Records shown:
· · · ·

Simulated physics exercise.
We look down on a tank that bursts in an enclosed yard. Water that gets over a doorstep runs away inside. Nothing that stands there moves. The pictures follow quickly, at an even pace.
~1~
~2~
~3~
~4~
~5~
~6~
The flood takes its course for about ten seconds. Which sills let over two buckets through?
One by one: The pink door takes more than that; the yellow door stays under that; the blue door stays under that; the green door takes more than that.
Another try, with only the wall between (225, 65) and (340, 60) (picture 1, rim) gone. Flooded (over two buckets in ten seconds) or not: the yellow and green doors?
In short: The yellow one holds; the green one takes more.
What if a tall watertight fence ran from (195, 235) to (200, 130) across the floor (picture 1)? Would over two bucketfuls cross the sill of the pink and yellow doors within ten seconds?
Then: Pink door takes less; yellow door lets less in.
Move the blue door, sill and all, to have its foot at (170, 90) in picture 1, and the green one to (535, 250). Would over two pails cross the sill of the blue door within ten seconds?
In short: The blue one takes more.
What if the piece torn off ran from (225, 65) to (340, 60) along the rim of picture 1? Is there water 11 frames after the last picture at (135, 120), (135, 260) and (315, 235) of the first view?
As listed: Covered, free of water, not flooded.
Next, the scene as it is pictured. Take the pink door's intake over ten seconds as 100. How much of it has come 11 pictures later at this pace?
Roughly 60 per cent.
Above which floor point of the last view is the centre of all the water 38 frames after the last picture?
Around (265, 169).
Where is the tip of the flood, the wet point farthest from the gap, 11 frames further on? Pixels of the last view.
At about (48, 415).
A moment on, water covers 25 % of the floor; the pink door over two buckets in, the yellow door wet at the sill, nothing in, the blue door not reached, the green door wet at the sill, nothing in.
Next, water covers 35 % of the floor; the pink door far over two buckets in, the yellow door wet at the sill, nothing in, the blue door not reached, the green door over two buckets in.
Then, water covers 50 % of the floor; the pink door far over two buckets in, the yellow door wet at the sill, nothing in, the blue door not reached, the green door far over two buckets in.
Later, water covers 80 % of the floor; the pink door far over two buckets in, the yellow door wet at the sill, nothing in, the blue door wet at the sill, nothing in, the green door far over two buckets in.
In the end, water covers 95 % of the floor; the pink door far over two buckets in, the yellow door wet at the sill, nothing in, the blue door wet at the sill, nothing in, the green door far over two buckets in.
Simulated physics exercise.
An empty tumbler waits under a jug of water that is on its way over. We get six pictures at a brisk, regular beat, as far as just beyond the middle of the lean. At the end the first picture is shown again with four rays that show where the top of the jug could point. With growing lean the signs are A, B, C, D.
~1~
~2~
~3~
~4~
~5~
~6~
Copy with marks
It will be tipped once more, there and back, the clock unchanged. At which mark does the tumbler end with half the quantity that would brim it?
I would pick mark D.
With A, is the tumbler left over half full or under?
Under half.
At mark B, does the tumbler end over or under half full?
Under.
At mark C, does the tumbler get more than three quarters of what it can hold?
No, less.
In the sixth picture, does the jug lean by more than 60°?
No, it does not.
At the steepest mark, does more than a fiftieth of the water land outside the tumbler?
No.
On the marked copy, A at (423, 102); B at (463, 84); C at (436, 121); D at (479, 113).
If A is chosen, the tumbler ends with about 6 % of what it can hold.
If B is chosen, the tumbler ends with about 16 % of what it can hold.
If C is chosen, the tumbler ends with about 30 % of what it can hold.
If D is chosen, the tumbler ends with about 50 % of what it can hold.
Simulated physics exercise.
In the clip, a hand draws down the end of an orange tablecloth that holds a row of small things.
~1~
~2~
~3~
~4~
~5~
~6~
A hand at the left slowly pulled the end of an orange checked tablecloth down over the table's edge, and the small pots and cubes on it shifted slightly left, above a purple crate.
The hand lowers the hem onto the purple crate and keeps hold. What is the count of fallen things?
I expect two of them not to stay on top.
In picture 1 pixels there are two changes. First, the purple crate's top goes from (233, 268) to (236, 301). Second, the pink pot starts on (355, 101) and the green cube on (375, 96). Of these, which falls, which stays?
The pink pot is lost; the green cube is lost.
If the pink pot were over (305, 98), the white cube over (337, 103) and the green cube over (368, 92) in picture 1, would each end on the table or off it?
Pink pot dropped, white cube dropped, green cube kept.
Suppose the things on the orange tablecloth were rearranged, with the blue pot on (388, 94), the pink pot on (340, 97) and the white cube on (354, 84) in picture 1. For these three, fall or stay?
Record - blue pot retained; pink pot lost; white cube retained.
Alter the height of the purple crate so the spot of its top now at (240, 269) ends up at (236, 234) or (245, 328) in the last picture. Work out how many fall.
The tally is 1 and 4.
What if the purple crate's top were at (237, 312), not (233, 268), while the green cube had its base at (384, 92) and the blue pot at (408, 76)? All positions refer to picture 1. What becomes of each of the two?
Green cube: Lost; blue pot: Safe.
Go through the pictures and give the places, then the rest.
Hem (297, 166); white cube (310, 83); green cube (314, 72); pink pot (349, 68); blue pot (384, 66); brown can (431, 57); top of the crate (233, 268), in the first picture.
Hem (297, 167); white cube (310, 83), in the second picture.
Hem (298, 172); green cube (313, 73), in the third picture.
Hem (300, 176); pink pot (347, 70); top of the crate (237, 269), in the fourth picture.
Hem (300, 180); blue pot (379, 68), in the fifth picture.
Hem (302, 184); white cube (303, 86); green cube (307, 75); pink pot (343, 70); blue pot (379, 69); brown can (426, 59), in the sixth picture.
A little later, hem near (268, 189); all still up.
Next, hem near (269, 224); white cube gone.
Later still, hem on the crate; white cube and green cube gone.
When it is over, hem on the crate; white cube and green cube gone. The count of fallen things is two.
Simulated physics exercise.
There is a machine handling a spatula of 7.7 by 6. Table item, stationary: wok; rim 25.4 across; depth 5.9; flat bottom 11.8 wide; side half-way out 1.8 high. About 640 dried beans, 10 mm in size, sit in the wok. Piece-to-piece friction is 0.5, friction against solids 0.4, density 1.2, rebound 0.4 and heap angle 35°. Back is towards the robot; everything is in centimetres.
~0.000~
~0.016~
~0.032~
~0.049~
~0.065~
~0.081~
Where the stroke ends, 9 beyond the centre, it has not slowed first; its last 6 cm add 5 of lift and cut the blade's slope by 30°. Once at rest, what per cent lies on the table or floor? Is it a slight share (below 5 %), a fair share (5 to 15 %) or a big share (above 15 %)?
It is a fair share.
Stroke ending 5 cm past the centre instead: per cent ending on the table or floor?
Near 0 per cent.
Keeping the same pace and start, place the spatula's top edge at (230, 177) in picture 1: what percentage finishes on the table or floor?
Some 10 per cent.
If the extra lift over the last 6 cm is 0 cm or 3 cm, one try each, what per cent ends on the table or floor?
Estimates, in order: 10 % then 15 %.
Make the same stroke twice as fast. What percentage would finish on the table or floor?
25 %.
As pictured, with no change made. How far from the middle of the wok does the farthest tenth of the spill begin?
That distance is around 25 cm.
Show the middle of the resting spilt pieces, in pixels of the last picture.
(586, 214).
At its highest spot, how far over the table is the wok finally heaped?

· · · ·

Problem: Your task is to quote all of the data word for word.

The response:
Simulated physics exercise.
We look down on a tank that bursts in an enclosed yard. Water that gets over a doorstep runs away inside. Nothing that stands there moves. The pictures follow quickly, at an even pace.
~1~
~2~
~3~
~4~
~5~
~6~
The flood takes its course for about ten seconds. Which sills let over two buckets through?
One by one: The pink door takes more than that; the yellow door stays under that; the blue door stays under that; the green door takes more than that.
Another try, with only the wall between (225, 65) and (340, 60) (picture 1, rim) gone. Flooded (over two buckets in ten seconds) or not: the yellow and green doors?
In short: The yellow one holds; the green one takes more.
What if a tall watertight fence ran from (195, 235) to (200, 130) across the floor (picture 1)? Would over two bucketfuls cross the sill of the pink and yellow doors within ten seconds?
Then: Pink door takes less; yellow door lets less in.
Move the blue door, sill and all, to have its foot at (170, 90) in picture 1, and the green one to (535, 250). Would over two pails cross the sill of the blue door within ten seconds?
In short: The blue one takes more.
What if the piece torn off ran from (225, 65) to (340, 60) along the rim of picture 1? Is there water 11 frames after the last picture at (135, 120), (135, 260) and (315, 235) of the first view?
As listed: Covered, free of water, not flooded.
Next, the scene as it is pictured. Take the pink door's intake over ten seconds as 100. How much of it has come 11 pictures later at this pace?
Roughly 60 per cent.
Above which floor point of the last view is the centre of all the water 38 frames after the last picture?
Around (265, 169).
Where is the tip of the flood, the wet point farthest from the gap, 11 frames further on? Pixels of the last view.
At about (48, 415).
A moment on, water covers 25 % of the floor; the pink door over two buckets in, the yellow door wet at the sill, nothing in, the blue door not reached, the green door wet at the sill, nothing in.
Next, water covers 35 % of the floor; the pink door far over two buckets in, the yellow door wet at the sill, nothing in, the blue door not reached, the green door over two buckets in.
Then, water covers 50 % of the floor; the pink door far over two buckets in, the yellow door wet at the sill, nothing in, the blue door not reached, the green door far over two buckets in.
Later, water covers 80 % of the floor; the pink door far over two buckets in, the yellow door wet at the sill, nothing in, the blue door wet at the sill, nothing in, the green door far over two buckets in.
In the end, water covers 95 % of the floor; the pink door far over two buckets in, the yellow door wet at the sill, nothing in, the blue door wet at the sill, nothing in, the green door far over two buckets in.
Simulated physics exercise.
An empty tumbler waits under a jug of water that is on its way over. We get six pictures at a brisk, regular beat, as far as just beyond the middle of the lean. At the end the first picture is shown again with four rays that show where the top of the jug could point. With growing lean the signs are A, B, C, D.
~1~
~2~
~3~
~4~
~5~
~6~
Copy with marks
It will be tipped once more, there and back, the clock unchanged. At which mark does the tumbler end with half the quantity that would brim it?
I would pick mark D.
With A, is the tumbler left over half full or under?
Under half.
At mark B, does the tumbler end over or under half full?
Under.
At mark C, does the tumbler get more than three quarters of what it can hold?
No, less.
In the sixth picture, does the jug lean by more than 60°?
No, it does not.
At the steepest mark, does more than a fiftieth of the water land outside the tumbler?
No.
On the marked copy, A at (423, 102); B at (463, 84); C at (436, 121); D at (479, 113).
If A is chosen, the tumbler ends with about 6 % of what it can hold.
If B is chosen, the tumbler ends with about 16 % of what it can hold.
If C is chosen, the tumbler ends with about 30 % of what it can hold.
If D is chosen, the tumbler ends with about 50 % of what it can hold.
Simulated physics exercise.
In the clip, a hand draws down the end of an orange tablecloth that holds a row of small things.
~1~
~2~
~3~
~4~
~5~
~6~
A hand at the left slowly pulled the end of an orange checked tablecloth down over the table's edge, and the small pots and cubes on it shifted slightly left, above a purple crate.
The hand lowers the hem onto the purple crate and keeps hold. What is the count of fallen things?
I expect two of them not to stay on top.
In picture 1 pixels there are two changes. First, the purple crate's top goes from (233, 268) to (236, 301). Second, the pink pot starts on (355, 101) and the green cube on (375, 96). Of these, which falls, which stays?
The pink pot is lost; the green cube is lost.
If the pink pot were over (305, 98), the white cube over (337, 103) and the green cube over (368, 92) in picture 1, would each end on the table or off it?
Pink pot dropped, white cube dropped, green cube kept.
Suppose the things on the orange tablecloth were rearranged, with the blue pot on (388, 94), the pink pot on (340, 97) and the white cube on (354, 84) in picture 1. For these three, fall or stay?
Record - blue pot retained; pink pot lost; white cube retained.
Alter the height of the purple crate so the spot of its top now at (240, 269) ends up at (236, 234) or (245, 328) in the last picture. Work out how many fall.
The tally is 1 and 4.
What if the purple crate's top were at (237, 312), not (233, 268), while the green cube had its base at (384, 92) and the blue pot at (408, 76)? All positions refer to picture 1. What becomes of each of the two?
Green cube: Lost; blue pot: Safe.
Go through the pictures and give the places, then the rest.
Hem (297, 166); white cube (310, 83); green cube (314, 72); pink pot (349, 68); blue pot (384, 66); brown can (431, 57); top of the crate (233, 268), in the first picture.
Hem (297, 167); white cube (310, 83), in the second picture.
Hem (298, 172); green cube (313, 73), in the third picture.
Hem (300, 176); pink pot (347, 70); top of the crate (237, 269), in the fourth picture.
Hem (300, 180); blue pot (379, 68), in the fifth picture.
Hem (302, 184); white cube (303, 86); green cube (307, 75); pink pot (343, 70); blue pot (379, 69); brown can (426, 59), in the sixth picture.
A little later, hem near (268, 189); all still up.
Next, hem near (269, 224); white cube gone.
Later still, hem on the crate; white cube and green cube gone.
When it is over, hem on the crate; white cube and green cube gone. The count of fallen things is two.
Simulated physics exercise.
There is a machine handling a spatula of 7.7 by 6. Table item, stationary: wok; rim 25.4 across; depth 5.9; flat bottom 11.8 wide; side half-way out 1.8 high. About 640 dried beans, 10 mm in size, sit in the wok. Piece-to-piece friction is 0.5, friction against solids 0.4, density 1.2, rebound 0.4 and heap angle 35°. Back is towards the robot; everything is in centimetres.
~0.000~
~0.016~
~0.032~
~0.049~
~0.065~
~0.081~
Where the stroke ends, 9 beyond the centre, it has not slowed first; its last 6 cm add 5 of lift and cut the blade's slope by 30°. Once at rest, what per cent lies on the table or floor? Is it a slight share (below 5 %), a fair share (5 to 15 %) or a big share (above 15 %)?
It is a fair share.
Stroke ending 5 cm past the centre instead: per cent ending on the table or floor?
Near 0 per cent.
Keeping the same pace and start, place the spatula's top edge at (230, 177) in picture 1: what percentage finishes on the table or floor?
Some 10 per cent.
If the extra lift over the last 6 cm is 0 cm or 3 cm, one try each, what per cent ends on the table or floor?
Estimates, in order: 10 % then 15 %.
Make the same stroke twice as fast. What percentage would finish on the table or floor?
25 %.
As pictured, with no change made. How far from the middle of the wok does the farthest tenth of the spill begin?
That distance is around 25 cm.
Show the middle of the resting spilt pieces, in pixels of the last picture.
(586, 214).
At its highest spot, how far over the table is the wok finally heaped?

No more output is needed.